Required task:
Return every entry exactly as written.

(Raw records)
==*==
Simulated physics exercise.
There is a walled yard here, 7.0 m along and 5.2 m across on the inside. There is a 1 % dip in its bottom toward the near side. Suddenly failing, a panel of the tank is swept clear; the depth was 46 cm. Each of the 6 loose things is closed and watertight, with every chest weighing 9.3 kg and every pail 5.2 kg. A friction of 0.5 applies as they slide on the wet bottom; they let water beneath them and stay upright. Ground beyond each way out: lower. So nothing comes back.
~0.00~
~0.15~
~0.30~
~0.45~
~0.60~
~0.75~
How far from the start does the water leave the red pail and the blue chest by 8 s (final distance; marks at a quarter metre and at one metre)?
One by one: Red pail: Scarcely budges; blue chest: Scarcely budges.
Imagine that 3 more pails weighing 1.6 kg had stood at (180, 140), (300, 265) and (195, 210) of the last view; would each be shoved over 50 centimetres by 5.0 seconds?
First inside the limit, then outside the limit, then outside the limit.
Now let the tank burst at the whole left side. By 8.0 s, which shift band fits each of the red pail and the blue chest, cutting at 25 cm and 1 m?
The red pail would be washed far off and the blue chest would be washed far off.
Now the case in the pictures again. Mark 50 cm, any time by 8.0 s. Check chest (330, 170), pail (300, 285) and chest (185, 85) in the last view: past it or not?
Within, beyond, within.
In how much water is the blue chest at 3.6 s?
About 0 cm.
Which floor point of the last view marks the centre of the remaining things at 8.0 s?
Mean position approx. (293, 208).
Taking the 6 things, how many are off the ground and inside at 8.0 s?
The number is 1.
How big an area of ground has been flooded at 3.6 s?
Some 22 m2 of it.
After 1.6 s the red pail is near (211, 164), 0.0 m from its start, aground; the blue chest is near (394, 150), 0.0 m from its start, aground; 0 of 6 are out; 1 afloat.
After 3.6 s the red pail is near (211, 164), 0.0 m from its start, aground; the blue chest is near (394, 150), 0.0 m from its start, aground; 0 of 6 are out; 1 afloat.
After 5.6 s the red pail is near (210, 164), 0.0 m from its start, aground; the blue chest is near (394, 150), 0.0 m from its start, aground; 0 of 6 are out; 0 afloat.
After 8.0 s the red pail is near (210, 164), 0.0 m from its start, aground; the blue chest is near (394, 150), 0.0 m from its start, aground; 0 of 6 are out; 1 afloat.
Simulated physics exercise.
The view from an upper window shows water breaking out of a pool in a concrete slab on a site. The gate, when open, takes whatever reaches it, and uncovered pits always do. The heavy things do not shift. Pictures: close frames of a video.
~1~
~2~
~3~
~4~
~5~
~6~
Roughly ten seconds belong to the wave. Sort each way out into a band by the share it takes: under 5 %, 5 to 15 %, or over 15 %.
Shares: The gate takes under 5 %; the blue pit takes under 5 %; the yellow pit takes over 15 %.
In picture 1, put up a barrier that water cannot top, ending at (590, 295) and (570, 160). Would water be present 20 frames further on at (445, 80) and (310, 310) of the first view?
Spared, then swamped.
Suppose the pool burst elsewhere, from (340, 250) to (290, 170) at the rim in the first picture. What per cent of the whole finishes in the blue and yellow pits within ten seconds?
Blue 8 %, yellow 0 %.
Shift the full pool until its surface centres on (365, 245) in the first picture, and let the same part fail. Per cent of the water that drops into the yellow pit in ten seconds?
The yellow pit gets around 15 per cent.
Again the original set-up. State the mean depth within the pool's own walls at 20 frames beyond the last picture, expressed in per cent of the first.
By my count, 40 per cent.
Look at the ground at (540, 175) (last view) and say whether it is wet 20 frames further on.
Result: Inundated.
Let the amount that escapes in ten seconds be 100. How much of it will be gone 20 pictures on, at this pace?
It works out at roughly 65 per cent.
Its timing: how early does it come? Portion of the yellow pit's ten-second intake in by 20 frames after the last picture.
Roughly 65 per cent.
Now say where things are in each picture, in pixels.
==*==
Written reply:
Simulated physics exercise.
There is a walled yard here, 7.0 m along and 5.2 m across on the inside. There is a 1 % dip in its bottom toward the near side. Suddenly failing, a panel of the tank is swept clear; the depth was 46 cm. Each of the 6 loose things is closed and watertight, with every chest weighing 9.3 kg and every pail 5.2 kg. A friction of 0.5 applies as they slide on the wet bottom; they let water beneath them and stay upright. Ground beyond each way out: lower. So nothing comes back.
~0.00~
~0.15~
~0.30~
~0.45~
~0.60~
~0.75~
How far from the start does the water leave the red pail and the blue chest by 8 s (final distance; marks at a quarter metre and at one metre)?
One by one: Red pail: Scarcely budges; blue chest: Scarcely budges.
Imagine that 3 more pails weighing 1.6 kg had stood at (180, 140), (300, 265) and (195, 210) of the last view; would each be shoved over 50 centimetres by 5.0 seconds?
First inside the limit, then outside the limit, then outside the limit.
Now let the tank burst at the whole left side. By 8.0 s, which shift band fits each of the red pail and the blue chest, cutting at 25 cm and 1 m?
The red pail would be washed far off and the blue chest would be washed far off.
Now the case in the pictures again. Mark 50 cm, any time by 8.0 s. Check chest (330, 170), pail (300, 285) and chest (185, 85) in the last view: past it or not?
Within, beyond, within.
In how much water is the blue chest at 3.6 s?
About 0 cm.
Which floor point of the last view marks the centre of the remaining things at 8.0 s?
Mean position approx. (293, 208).
Taking the 6 things, how many are off the ground and inside at 8.0 s?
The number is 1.
How big an area of ground has been flooded at 3.6 s?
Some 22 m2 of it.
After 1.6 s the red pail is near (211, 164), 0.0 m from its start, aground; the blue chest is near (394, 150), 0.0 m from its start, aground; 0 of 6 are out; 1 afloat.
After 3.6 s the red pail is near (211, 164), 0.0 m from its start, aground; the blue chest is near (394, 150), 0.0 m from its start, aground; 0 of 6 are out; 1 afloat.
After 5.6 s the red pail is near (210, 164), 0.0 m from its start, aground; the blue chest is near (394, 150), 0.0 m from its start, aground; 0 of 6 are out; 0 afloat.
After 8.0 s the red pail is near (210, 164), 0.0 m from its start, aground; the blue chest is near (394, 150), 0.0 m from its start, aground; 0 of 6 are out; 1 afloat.
Simulated physics exercise.
The view from an upper window shows water breaking out of a pool in a concrete slab on a site. The gate, when open, takes whatever reaches it, and uncovered pits always do. The heavy things do not shift. Pictures: close frames of a video.
~1~
~2~
~3~
~4~
~5~
~6~
Roughly ten seconds belong to the wave. Sort each way out into a band by the share it takes: under 5 %, 5 to 15 %, or over 15 %.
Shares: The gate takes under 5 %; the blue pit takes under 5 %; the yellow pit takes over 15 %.
In picture 1, put up a barrier that water cannot top, ending at (590, 295) and (570, 160). Would water be present 20 frames further on at (445, 80) and (310, 310) of the first view?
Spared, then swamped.
Suppose the pool burst elsewhere, from (340, 250) to (290, 170) at the rim in the first picture. What per cent of the whole finishes in the blue and yellow pits within ten seconds?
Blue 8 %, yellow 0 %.
Shift the full pool until its surface centres on (365, 245) in the first picture, and let the same part fail. Per cent of the water that drops into the yellow pit in ten seconds?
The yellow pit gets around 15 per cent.
Again the original set-up. State the mean depth within the pool's own walls at 20 frames beyond the last picture, expressed in per cent of the first.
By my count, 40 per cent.
Look at the ground at (540, 175) (last view) and say whether it is wet 20 frames further on.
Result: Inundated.
Let the amount that escapes in ten seconds be 100. How much of it will be gone 20 pictures on, at this pace?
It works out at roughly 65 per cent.
Its timing: how early does it come? Portion of the yellow pit's ten-second intake in by 20 frames after the last picture.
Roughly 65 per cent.
Now say where things are in each picture, in pixels.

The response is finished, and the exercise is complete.